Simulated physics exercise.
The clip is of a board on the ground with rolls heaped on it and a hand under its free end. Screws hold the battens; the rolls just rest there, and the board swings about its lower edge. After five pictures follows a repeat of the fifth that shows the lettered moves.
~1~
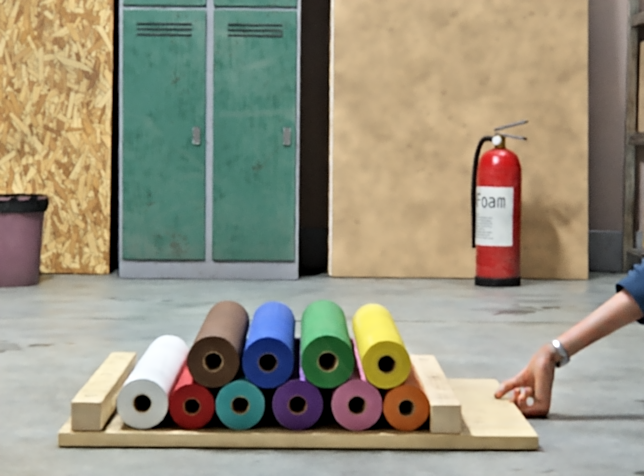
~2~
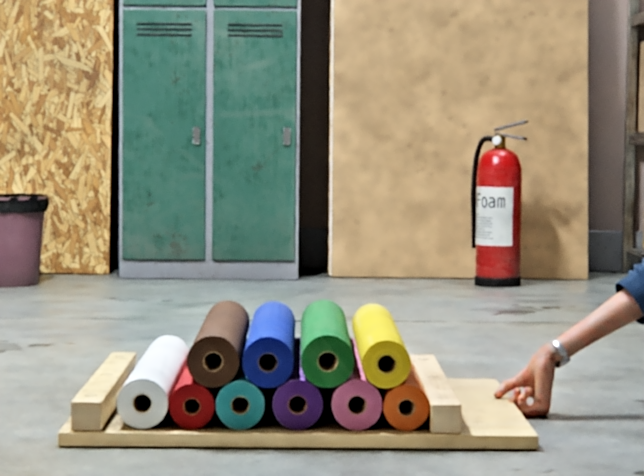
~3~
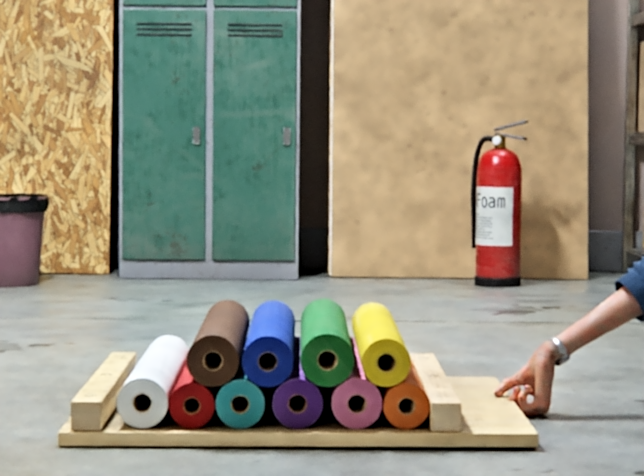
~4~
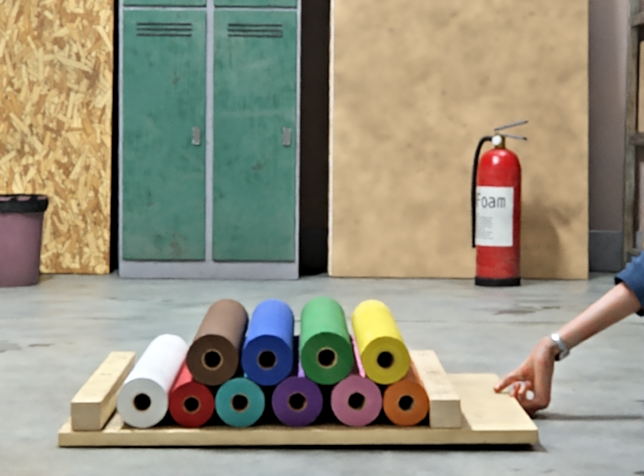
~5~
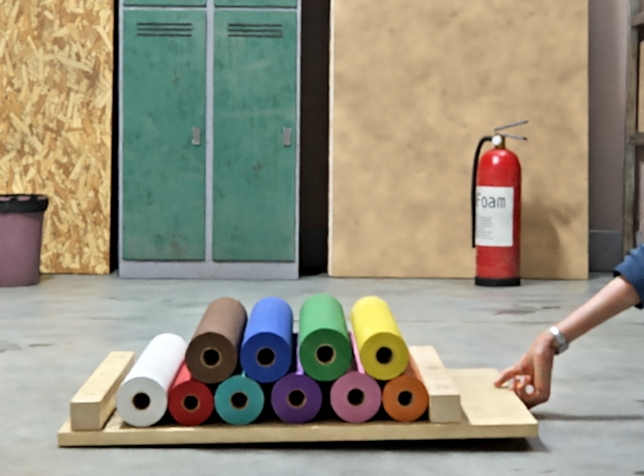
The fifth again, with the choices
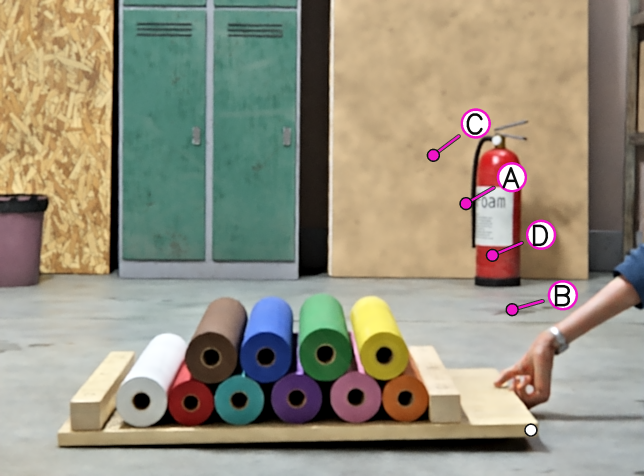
A hand with a wristwatch reaches in from the right to the free end of a wooden board on a grey workshop floor, seen from the front by a still camera. Rolls in white, red, turquoise, purple, pink and orange lie between two battens, with brown, blue, green and yellow ones on top, before green lockers and a red extinguisher. The fingers raise the board's right end very slightly, and the rolls shift barely with it.
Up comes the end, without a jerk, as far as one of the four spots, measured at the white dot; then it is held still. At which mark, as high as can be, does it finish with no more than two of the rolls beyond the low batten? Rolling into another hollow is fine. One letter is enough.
Raise it to D.
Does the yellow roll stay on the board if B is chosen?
Yes, with B.
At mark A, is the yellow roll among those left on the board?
Yes.
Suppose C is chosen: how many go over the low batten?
It comes to four.
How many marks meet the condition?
Two of them.
On the marked copy, A at (466, 204); B at (512, 310); C at (433, 155); D at (492, 255); the white dot at (531, 430).
Following D. Soon after the start, board at 15°.
Later, board at 23°.
In the end, board at 23°, one over the low batten (brown).
As for the rest, A three over the low batten (green, blue, brown); B none over the low batten; C four over the low batten (yellow, green, blue, brown).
------------
> **TO DO**
Replicate the material above verbatim; images stay out of the copy.

> **RESULT FOR THIS EXERCISE**
Simulated physics exercise.
The clip is of a board on the ground with rolls heaped on it and a hand under its free end. Screws hold the battens; the rolls just rest there, and the board swings about its lower edge. After five pictures follows a repeat of the fifth that shows the lettered moves.
~1~
~2~
~3~
~4~
~5~
The fifth again, with the choices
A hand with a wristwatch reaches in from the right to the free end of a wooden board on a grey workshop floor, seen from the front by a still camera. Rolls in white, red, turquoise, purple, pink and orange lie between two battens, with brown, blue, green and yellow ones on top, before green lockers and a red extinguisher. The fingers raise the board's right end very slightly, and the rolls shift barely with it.
Up comes the end, without a jerk, as far as one of the four spots, measured at the white dot; then it is held still. At which mark, as high as can be, does it finish with no more than two of the rolls beyond the low batten? Rolling into another hollow is fine. One letter is enough.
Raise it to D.
Does the yellow roll stay on the board if B is chosen?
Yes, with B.
At mark A, is the yellow roll among those left on the board?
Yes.
Suppose C is chosen: how many go over the low batten?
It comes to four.
How many marks meet the condition?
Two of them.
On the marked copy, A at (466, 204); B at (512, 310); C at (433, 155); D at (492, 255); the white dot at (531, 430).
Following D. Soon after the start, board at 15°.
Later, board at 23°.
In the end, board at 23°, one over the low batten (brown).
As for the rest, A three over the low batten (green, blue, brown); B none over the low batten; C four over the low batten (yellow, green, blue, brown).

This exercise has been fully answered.